* BEGIN Data *

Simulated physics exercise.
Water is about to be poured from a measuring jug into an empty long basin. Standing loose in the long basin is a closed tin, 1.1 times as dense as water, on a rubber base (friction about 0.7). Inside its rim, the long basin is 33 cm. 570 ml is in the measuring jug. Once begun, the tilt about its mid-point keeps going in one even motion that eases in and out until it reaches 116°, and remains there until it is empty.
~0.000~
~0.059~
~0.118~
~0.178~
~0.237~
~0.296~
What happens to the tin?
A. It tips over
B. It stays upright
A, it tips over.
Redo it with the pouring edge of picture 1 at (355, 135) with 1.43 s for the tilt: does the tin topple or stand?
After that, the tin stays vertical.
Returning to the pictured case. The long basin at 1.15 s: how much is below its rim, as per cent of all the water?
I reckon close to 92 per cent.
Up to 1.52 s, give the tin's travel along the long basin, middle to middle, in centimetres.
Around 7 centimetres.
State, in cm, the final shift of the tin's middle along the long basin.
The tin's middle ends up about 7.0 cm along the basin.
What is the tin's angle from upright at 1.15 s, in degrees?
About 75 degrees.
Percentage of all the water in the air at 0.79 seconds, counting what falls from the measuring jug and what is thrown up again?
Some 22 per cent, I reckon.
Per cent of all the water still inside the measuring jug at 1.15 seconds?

* END Data *

Exercise brief
Each line from the one containing "What is the" to the end of the listing above should be copied exactly, and nothing else.

Result
What is the tin's angle from upright at 1.15 s, in degrees?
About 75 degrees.
Percentage of all the water in the air at 0.79 seconds, counting what falls from the measuring jug and what is thrown up again?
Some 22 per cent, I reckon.
Per cent of all the water still inside the measuring jug at 1.15 seconds?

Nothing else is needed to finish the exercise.